_Written task_. Beneath this instruction is a block of data; output from it exactly the lines that run from the one containing "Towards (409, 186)" through the one containing "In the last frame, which", inclusive.

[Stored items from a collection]
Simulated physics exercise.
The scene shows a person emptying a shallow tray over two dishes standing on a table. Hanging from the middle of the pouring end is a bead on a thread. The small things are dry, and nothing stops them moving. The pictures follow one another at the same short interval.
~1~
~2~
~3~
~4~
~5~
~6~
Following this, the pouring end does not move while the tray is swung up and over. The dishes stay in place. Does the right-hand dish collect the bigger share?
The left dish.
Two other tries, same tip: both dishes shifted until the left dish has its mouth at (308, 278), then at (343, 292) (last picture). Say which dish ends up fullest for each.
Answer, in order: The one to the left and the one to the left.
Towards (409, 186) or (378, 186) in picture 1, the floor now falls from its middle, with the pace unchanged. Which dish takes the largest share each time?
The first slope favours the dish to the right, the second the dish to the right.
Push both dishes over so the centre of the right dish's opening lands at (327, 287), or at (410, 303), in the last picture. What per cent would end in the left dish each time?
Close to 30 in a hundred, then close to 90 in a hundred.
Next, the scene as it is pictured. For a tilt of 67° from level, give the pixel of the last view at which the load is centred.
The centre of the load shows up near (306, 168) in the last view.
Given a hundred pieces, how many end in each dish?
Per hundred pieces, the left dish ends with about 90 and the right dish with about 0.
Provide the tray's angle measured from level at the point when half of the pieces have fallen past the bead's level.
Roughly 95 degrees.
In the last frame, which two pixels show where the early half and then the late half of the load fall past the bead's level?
---
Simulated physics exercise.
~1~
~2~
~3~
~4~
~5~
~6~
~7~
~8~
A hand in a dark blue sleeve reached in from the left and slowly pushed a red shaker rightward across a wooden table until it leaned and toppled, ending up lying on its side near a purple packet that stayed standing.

_Answer to the task_.
Towards (409, 186) or (378, 186) in picture 1, the floor now falls from its middle, with the pace unchanged. Which dish takes the largest share each time?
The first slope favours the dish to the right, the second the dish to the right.
Push both dishes over so the centre of the right dish's opening lands at (327, 287), or at (410, 303), in the last picture. What per cent would end in the left dish each time?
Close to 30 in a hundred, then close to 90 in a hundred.
Next, the scene as it is pictured. For a tilt of 67° from level, give the pixel of the last view at which the load is centred.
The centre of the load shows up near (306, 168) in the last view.
Given a hundred pieces, how many end in each dish?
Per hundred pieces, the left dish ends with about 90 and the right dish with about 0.
Provide the tray's angle measured from level at the point when half of the pieces have fallen past the bead's level.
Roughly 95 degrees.
In the last frame, which two pixels show where the early half and then the late half of the load fall past the bead's level?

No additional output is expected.